> _Aim_
Every line below is to be copied exactly, with the pictures left out.

> _Supplied material_
-*-
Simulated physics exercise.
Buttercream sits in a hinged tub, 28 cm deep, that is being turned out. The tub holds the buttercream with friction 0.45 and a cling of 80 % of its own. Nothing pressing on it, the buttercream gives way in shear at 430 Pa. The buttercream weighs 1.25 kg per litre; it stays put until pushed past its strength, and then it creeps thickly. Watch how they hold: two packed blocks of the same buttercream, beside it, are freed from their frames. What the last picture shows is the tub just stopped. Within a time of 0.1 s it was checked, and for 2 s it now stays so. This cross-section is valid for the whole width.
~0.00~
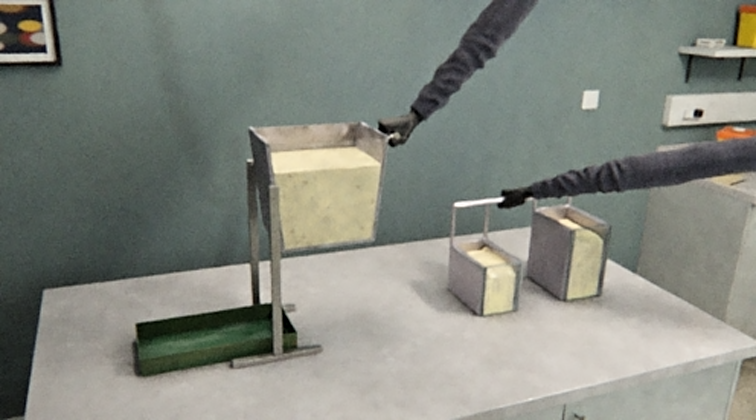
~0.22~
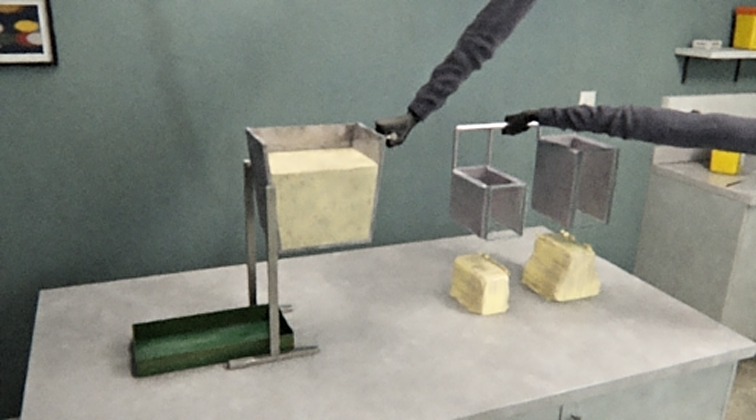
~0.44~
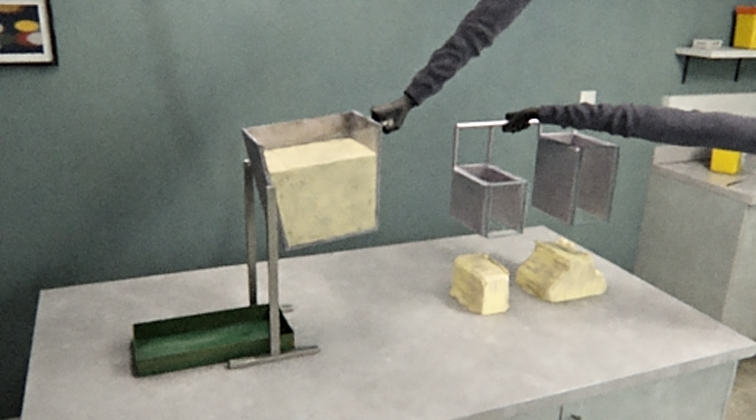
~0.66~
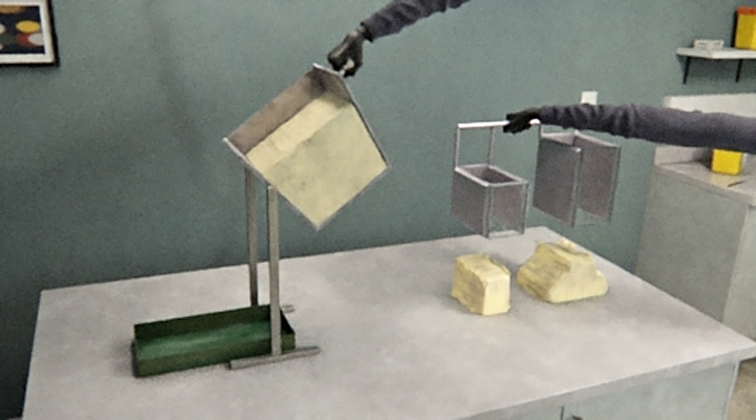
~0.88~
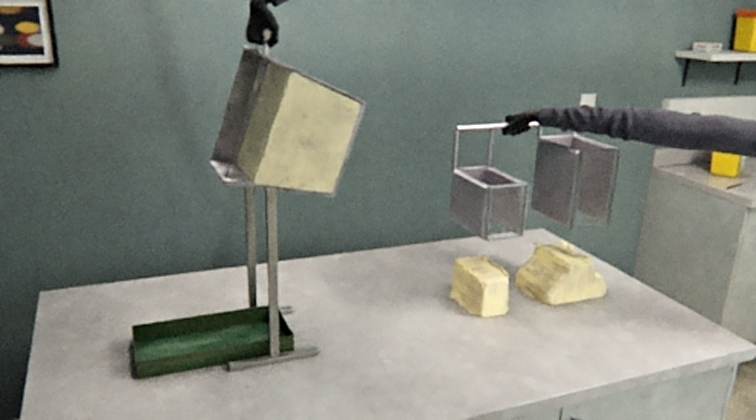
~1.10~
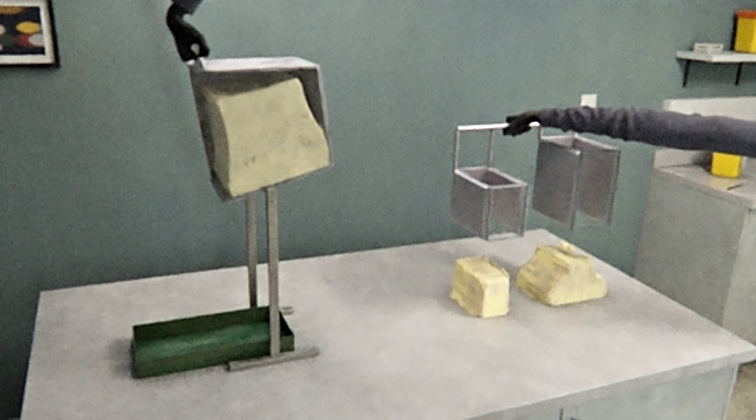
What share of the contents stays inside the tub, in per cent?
About 0 per cent.
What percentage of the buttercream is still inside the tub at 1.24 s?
Near 70 %.
After 1.24 s, the tub is at 98 degrees and holds 70 %.
After 1.41 s, the tub is at 98 degrees and holds 37 %.
After 1.58 s, the tub is at 98 degrees and holds 30 %.
After 1.75 s, the tub is at 98 degrees and holds 26 %.
After 3.10 s, at the end, the tub is at 98 degrees and holds 0 %.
-*-
> _Reply to the exercise_
Simulated physics exercise.
Buttercream sits in a hinged tub, 28 cm deep, that is being turned out. The tub holds the buttercream with friction 0.45 and a cling of 80 % of its own. Nothing pressing on it, the buttercream gives way in shear at 430 Pa. The buttercream weighs 1.25 kg per litre; it stays put until pushed past its strength, and then it creeps thickly. Watch how they hold: two packed blocks of the same buttercream, beside it, are freed from their frames. What the last picture shows is the tub just stopped. Within a time of 0.1 s it was checked, and for 2 s it now stays so. This cross-section is valid for the whole width.
~0.00~
~0.22~
~0.44~
~0.66~
~0.88~
~1.10~
What share of the contents stays inside the tub, in per cent?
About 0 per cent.
What percentage of the buttercream is still inside the tub at 1.24 s?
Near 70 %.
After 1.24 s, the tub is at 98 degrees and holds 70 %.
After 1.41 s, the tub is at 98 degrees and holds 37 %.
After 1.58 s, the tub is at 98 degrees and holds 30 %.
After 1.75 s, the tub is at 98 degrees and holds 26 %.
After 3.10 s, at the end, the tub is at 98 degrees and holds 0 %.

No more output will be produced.